[START Records shown]

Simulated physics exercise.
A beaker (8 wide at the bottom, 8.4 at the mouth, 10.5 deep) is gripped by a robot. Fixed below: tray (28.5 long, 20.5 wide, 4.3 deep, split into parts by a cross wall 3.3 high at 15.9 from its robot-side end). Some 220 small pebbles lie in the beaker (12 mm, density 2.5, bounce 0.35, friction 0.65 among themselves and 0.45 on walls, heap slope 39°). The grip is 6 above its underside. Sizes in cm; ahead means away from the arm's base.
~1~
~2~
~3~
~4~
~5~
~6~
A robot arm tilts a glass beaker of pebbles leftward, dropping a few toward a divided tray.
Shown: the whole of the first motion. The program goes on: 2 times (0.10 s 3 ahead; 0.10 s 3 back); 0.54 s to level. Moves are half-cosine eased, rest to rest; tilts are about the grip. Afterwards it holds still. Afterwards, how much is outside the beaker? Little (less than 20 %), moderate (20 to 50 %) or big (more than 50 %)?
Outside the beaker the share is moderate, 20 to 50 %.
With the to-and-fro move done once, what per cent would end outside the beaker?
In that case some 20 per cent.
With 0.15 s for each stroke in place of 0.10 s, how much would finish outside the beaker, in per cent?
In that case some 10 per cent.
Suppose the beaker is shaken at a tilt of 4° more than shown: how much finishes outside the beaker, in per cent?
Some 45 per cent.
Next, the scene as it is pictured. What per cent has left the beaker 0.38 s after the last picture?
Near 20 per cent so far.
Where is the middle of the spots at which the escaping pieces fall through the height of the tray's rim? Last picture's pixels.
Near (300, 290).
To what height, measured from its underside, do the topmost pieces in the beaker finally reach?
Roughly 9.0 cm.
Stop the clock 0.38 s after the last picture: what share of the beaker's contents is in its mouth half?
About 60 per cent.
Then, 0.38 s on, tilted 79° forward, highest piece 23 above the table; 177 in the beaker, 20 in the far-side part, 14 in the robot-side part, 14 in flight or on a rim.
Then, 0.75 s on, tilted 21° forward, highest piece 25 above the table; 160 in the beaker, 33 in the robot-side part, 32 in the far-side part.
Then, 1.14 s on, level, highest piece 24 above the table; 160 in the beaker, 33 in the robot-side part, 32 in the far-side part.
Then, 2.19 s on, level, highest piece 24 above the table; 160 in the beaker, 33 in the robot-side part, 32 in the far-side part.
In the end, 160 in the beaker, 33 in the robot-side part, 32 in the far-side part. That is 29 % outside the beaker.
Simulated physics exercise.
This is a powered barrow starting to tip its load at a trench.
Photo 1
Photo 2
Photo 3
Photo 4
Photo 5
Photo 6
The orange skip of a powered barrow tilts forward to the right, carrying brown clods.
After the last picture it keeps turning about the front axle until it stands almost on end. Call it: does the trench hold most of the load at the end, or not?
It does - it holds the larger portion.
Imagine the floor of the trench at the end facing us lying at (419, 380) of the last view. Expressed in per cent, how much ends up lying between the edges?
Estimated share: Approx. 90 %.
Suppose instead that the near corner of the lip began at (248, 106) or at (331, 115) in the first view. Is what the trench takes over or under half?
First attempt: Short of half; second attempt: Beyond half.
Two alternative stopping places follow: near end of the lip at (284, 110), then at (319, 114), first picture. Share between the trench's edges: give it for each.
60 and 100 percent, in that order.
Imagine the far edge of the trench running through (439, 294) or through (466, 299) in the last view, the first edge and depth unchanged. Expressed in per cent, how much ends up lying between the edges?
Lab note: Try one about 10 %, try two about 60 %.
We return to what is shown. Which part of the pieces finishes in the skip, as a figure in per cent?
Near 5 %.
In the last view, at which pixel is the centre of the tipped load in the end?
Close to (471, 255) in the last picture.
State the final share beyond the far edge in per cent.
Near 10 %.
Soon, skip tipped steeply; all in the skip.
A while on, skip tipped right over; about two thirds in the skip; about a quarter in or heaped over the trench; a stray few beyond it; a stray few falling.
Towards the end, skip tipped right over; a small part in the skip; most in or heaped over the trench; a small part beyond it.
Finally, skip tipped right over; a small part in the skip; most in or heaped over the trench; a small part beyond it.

[END Records shown]

Task details:
The records above must be repeated exactly, every one of them.

Response to the task:
Simulated physics exercise.
A beaker (8 wide at the bottom, 8.4 at the mouth, 10.5 deep) is gripped by a robot. Fixed below: tray (28.5 long, 20.5 wide, 4.3 deep, split into parts by a cross wall 3.3 high at 15.9 from its robot-side end). Some 220 small pebbles lie in the beaker (12 mm, density 2.5, bounce 0.35, friction 0.65 among themselves and 0.45 on walls, heap slope 39°). The grip is 6 above its underside. Sizes in cm; ahead means away from the arm's base.
~1~
~2~
~3~
~4~
~5~
~6~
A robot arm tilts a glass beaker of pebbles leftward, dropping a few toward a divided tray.
Shown: the whole of the first motion. The program goes on: 2 times (0.10 s 3 ahead; 0.10 s 3 back); 0.54 s to level. Moves are half-cosine eased, rest to rest; tilts are about the grip. Afterwards it holds still. Afterwards, how much is outside the beaker? Little (less than 20 %), moderate (20 to 50 %) or big (more than 50 %)?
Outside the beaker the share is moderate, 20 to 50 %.
With the to-and-fro move done once, what per cent would end outside the beaker?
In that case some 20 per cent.
With 0.15 s for each stroke in place of 0.10 s, how much would finish outside the beaker, in per cent?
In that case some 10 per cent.
Suppose the beaker is shaken at a tilt of 4° more than shown: how much finishes outside the beaker, in per cent?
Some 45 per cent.
Next, the scene as it is pictured. What per cent has left the beaker 0.38 s after the last picture?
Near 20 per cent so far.
Where is the middle of the spots at which the escaping pieces fall through the height of the tray's rim? Last picture's pixels.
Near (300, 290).
To what height, measured from its underside, do the topmost pieces in the beaker finally reach?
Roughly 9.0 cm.
Stop the clock 0.38 s after the last picture: what share of the beaker's contents is in its mouth half?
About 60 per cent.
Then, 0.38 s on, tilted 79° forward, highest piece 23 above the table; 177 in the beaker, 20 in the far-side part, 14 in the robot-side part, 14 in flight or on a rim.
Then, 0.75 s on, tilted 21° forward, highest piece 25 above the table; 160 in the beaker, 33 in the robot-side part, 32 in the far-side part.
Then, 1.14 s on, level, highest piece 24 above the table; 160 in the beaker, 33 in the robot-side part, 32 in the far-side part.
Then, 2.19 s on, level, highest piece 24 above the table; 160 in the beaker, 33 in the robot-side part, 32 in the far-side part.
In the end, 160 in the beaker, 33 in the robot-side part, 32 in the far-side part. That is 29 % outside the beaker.
Simulated physics exercise.
This is a powered barrow starting to tip its load at a trench.
Photo 1
Photo 2
Photo 3
Photo 4
Photo 5
Photo 6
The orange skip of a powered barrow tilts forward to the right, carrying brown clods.
After the last picture it keeps turning about the front axle until it stands almost on end. Call it: does the trench hold most of the load at the end, or not?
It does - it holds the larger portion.
Imagine the floor of the trench at the end facing us lying at (419, 380) of the last view. Expressed in per cent, how much ends up lying between the edges?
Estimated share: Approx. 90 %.
Suppose instead that the near corner of the lip began at (248, 106) or at (331, 115) in the first view. Is what the trench takes over or under half?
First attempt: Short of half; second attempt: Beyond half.
Two alternative stopping places follow: near end of the lip at (284, 110), then at (319, 114), first picture. Share between the trench's edges: give it for each.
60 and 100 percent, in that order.
Imagine the far edge of the trench running through (439, 294) or through (466, 299) in the last view, the first edge and depth unchanged. Expressed in per cent, how much ends up lying between the edges?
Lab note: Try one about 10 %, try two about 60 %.
We return to what is shown. Which part of the pieces finishes in the skip, as a figure in per cent?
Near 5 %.
In the last view, at which pixel is the centre of the tipped load in the end?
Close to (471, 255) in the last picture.
State the final share beyond the far edge in per cent.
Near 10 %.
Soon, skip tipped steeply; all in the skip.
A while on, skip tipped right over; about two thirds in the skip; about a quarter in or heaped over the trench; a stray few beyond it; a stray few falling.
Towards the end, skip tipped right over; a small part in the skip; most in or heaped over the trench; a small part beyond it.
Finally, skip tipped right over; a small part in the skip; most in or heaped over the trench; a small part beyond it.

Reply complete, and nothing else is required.